-- MATERIAL PROVIDED start --

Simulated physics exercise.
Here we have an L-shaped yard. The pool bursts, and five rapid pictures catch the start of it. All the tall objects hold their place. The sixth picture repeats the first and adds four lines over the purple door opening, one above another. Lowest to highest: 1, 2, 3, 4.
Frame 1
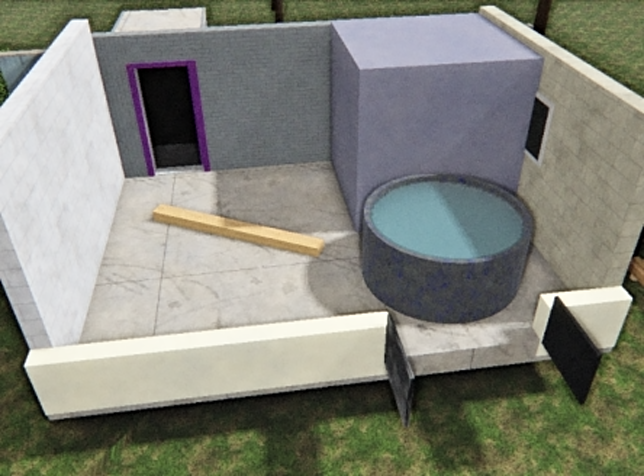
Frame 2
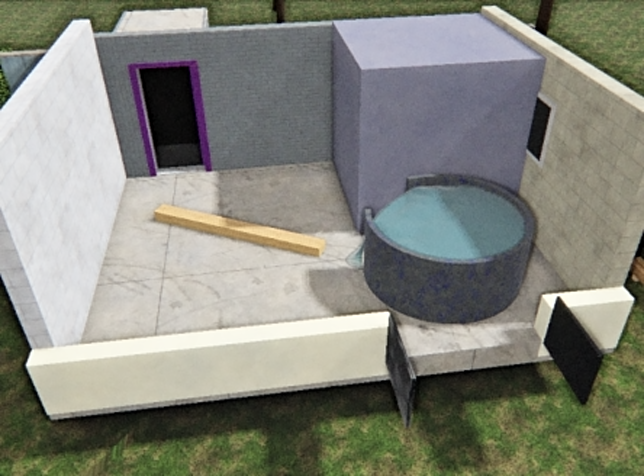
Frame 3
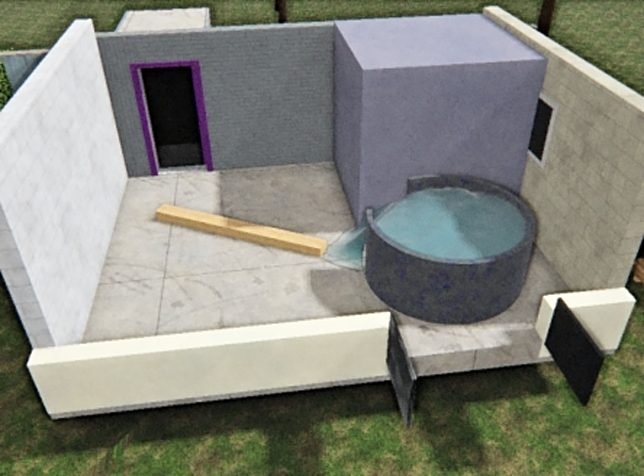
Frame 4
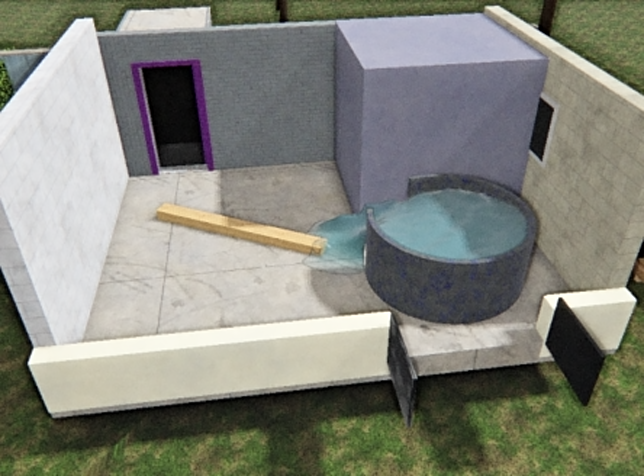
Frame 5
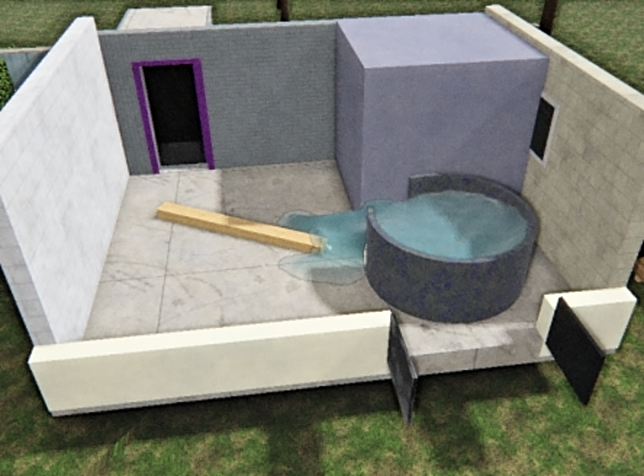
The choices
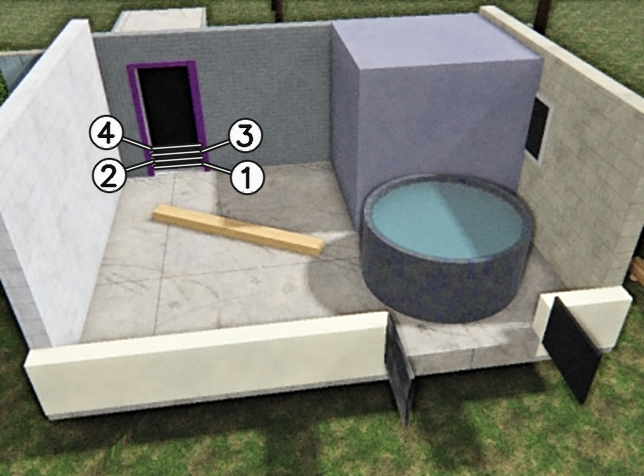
The clip opens on a walled yard with a purple-framed doorway, a wooden beam on the ground and a round pool of still water. A gap shows in the pool's rim, and water pours out on the left side, then spreads across the concrete around the near end of the beam.
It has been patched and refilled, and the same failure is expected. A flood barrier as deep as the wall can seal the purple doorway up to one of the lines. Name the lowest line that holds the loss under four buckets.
2.
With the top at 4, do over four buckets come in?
No.
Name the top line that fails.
Here it is line 1.
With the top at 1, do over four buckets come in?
Yes.
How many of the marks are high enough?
Three.
On the marked copy, 1 at (179, 165); 2 at (178, 159); 3 at (176, 153); 4 at (175, 146); from the bottom up 1, 2, 3, 4.
With 1, about 9 bucketfuls get in.
With 2, a splash gets over, under a bucket.
With 3, nothing gets over.
With 4, nothing gets over.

-- MATERIAL PROVIDED end --

* AIM OF THE TASK
Each line above is to be copied verbatim. Drop any image from the copy.

* RESPONSE
Simulated physics exercise.
Here we have an L-shaped yard. The pool bursts, and five rapid pictures catch the start of it. All the tall objects hold their place. The sixth picture repeats the first and adds four lines over the purple door opening, one above another. Lowest to highest: 1, 2, 3, 4.
Frame 1
Frame 2
Frame 3
Frame 4
Frame 5
The choices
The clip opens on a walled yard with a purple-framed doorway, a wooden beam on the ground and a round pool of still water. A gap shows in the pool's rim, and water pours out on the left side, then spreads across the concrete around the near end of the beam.
It has been patched and refilled, and the same failure is expected. A flood barrier as deep as the wall can seal the purple doorway up to one of the lines. Name the lowest line that holds the loss under four buckets.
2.
With the top at 4, do over four buckets come in?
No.
Name the top line that fails.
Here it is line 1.
With the top at 1, do over four buckets come in?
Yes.
How many of the marks are high enough?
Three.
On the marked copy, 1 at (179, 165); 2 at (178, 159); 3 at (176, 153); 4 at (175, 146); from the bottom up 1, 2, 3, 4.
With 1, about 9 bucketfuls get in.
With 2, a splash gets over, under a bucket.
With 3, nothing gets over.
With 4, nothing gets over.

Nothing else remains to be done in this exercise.